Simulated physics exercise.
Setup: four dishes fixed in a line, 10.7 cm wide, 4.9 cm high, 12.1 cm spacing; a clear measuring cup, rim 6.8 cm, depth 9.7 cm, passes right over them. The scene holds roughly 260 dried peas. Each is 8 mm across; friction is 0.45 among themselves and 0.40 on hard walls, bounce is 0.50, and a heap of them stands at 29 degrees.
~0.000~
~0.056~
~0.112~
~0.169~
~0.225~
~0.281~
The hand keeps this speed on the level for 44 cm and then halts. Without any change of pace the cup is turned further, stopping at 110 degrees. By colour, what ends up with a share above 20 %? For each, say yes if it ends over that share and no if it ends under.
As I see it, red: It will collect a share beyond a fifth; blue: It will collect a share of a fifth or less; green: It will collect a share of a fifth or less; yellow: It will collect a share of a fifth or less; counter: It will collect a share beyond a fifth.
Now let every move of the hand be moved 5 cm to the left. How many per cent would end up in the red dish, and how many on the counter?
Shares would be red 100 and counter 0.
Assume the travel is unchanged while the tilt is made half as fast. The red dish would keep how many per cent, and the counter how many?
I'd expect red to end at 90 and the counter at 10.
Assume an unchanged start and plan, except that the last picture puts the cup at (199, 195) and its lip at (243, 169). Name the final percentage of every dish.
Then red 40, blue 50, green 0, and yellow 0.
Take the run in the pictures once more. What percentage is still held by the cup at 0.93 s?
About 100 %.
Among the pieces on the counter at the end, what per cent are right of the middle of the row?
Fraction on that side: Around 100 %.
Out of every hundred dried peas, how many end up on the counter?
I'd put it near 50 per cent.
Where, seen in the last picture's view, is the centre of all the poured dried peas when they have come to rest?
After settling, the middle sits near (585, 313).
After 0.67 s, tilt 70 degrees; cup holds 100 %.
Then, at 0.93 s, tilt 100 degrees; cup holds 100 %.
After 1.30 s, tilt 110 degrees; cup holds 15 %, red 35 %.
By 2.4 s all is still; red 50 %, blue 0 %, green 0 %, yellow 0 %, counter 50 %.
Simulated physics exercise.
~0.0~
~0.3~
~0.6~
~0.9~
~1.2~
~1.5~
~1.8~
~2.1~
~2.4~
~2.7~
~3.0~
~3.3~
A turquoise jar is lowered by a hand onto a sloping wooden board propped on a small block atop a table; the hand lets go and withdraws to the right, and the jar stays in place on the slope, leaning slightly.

+ + + + +

Challenge | Print the listing above in its entirety, with every line exact.

Solution to this problem |
Simulated physics exercise.
Setup: four dishes fixed in a line, 10.7 cm wide, 4.9 cm high, 12.1 cm spacing; a clear measuring cup, rim 6.8 cm, depth 9.7 cm, passes right over them. The scene holds roughly 260 dried peas. Each is 8 mm across; friction is 0.45 among themselves and 0.40 on hard walls, bounce is 0.50, and a heap of them stands at 29 degrees.
~0.000~
~0.056~
~0.112~
~0.169~
~0.225~
~0.281~
The hand keeps this speed on the level for 44 cm and then halts. Without any change of pace the cup is turned further, stopping at 110 degrees. By colour, what ends up with a share above 20 %? For each, say yes if it ends over that share and no if it ends under.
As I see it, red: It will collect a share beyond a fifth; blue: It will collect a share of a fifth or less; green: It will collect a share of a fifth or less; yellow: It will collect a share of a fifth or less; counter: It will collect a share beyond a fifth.
Now let every move of the hand be moved 5 cm to the left. How many per cent would end up in the red dish, and how many on the counter?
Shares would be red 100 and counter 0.
Assume the travel is unchanged while the tilt is made half as fast. The red dish would keep how many per cent, and the counter how many?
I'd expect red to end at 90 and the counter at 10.
Assume an unchanged start and plan, except that the last picture puts the cup at (199, 195) and its lip at (243, 169). Name the final percentage of every dish.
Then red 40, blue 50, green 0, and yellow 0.
Take the run in the pictures once more. What percentage is still held by the cup at 0.93 s?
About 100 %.
Among the pieces on the counter at the end, what per cent are right of the middle of the row?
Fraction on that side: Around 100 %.
Out of every hundred dried peas, how many end up on the counter?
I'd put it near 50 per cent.
Where, seen in the last picture's view, is the centre of all the poured dried peas when they have come to rest?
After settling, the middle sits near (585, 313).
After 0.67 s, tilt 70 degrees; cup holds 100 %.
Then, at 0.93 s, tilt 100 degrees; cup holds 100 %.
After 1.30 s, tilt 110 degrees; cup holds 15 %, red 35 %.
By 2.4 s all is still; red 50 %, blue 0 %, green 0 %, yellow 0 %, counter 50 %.
Simulated physics exercise.
~0.0~
~0.3~
~0.6~
~0.9~
~1.2~
~1.5~
~1.8~
~2.1~
~2.4~
~2.7~
~3.0~
~3.3~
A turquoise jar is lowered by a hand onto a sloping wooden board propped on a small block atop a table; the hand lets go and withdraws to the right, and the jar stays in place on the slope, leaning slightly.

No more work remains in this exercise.